[Records paired with pictures]

^^^^^^^^^^^^^^^^

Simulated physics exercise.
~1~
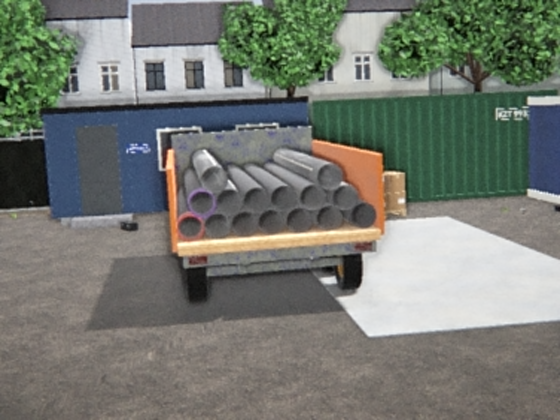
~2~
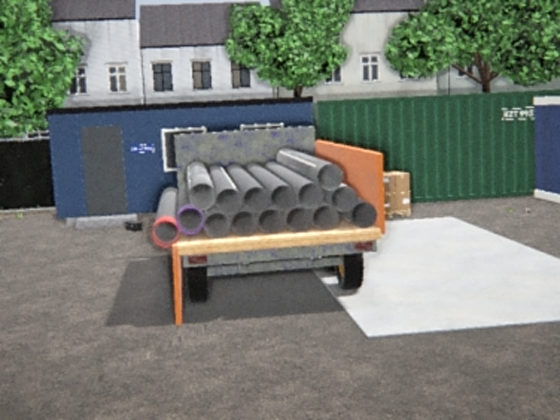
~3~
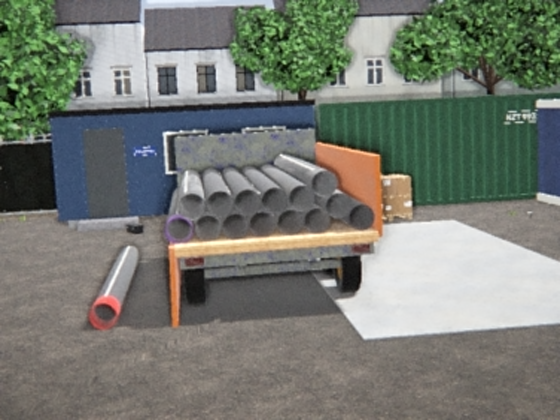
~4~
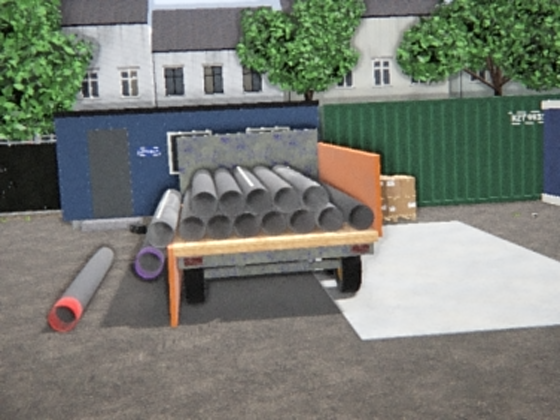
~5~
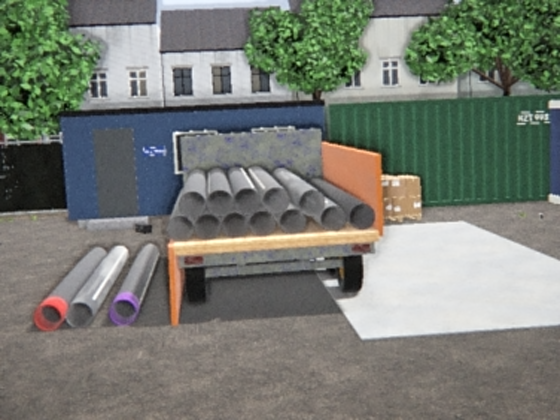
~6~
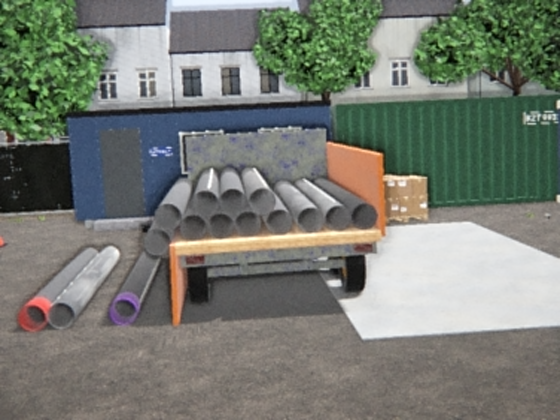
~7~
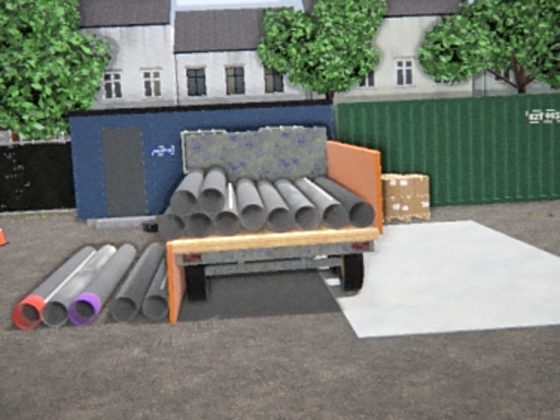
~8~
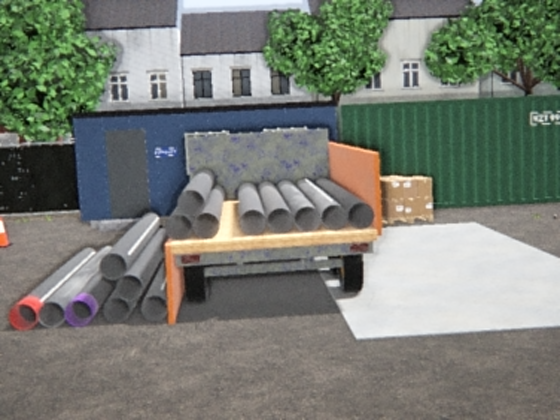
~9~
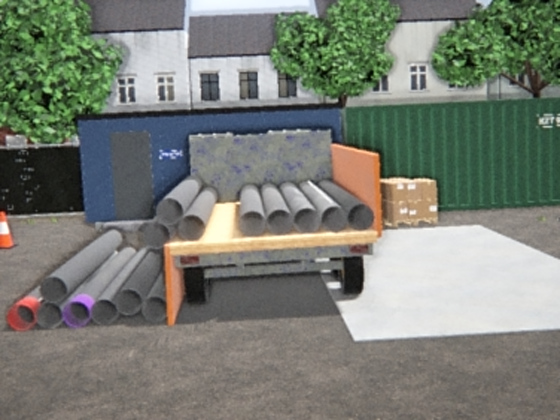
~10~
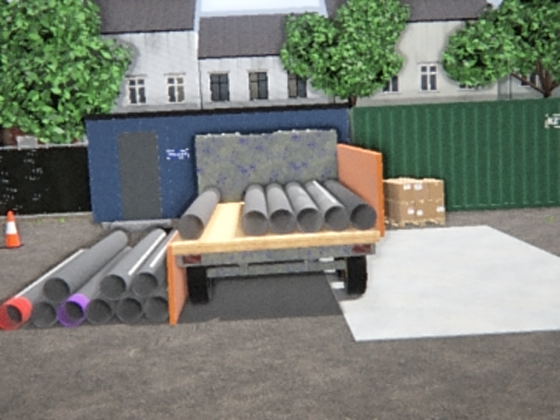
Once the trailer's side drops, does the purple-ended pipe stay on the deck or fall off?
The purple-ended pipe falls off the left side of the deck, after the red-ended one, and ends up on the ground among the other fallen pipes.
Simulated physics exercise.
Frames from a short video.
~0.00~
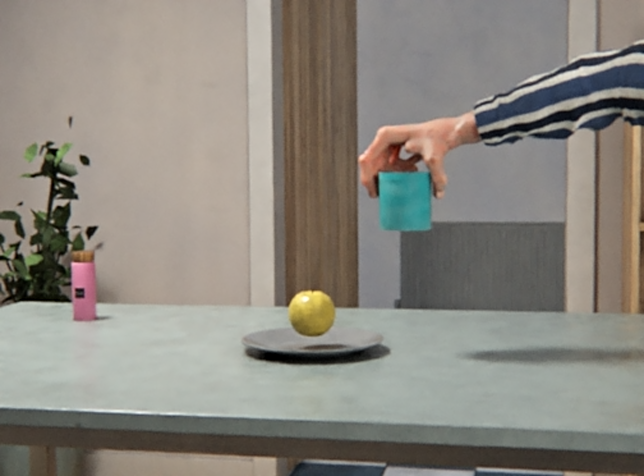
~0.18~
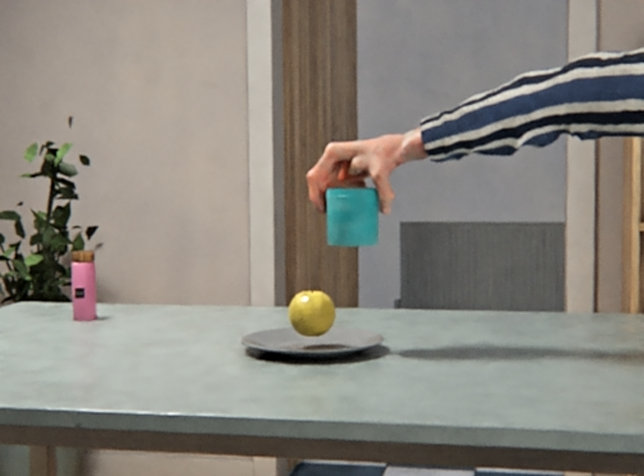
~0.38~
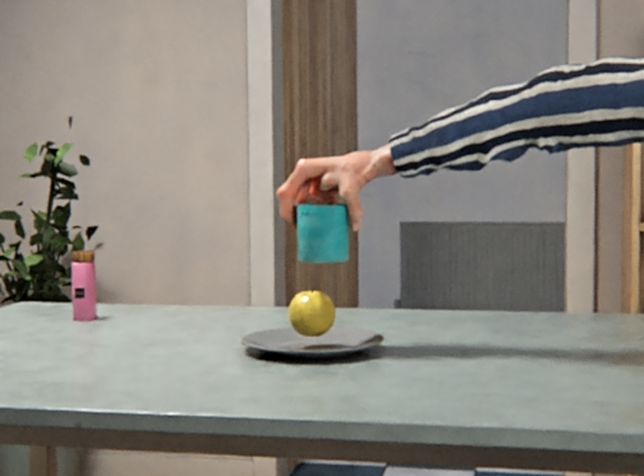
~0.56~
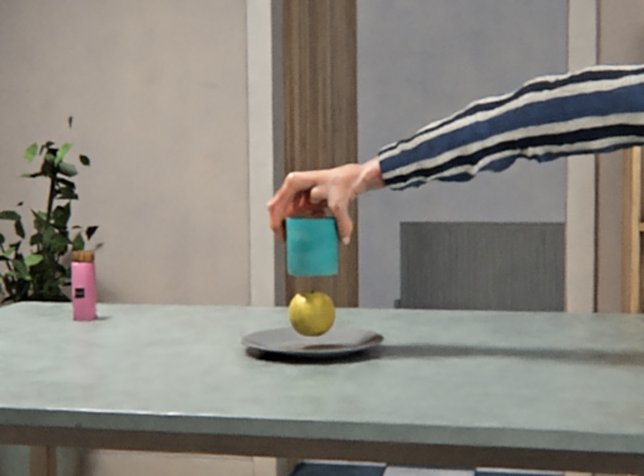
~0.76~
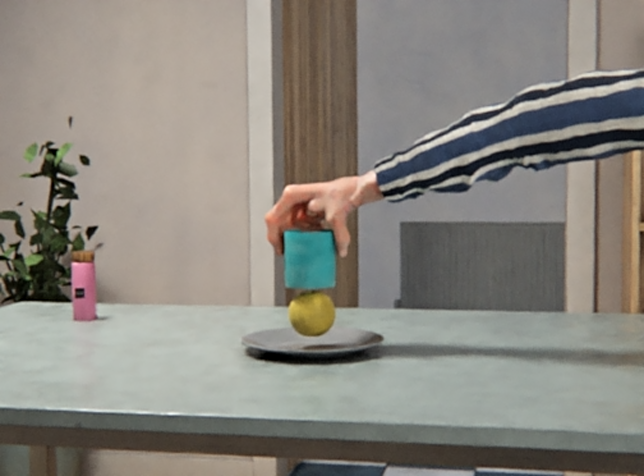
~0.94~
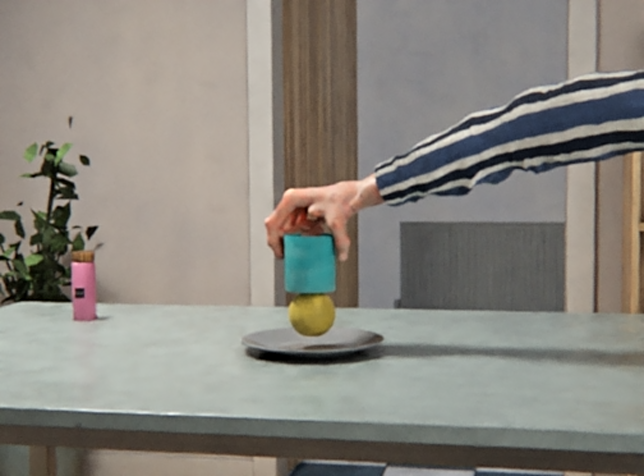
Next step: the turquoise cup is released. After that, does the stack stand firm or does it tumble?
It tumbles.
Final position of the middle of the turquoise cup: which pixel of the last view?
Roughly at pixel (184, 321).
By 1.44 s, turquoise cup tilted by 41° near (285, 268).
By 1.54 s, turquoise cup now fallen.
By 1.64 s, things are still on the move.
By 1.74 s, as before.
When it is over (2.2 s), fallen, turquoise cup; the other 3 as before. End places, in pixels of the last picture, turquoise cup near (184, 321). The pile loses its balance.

^^^^^^^^^^^^^^^^

The exercise —
Write out every line above exactly as it is, leaving out the pictures.

Exercise output —
Simulated physics exercise.
~1~
~2~
~3~
~4~
~5~
~6~
~7~
~8~
~9~
~10~
Once the trailer's side drops, does the purple-ended pipe stay on the deck or fall off?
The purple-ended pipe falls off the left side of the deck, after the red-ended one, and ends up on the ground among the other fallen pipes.
Simulated physics exercise.
Frames from a short video.
~0.00~
~0.18~
~0.38~
~0.56~
~0.76~
~0.94~
Next step: the turquoise cup is released. After that, does the stack stand firm or does it tumble?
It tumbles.
Final position of the middle of the turquoise cup: which pixel of the last view?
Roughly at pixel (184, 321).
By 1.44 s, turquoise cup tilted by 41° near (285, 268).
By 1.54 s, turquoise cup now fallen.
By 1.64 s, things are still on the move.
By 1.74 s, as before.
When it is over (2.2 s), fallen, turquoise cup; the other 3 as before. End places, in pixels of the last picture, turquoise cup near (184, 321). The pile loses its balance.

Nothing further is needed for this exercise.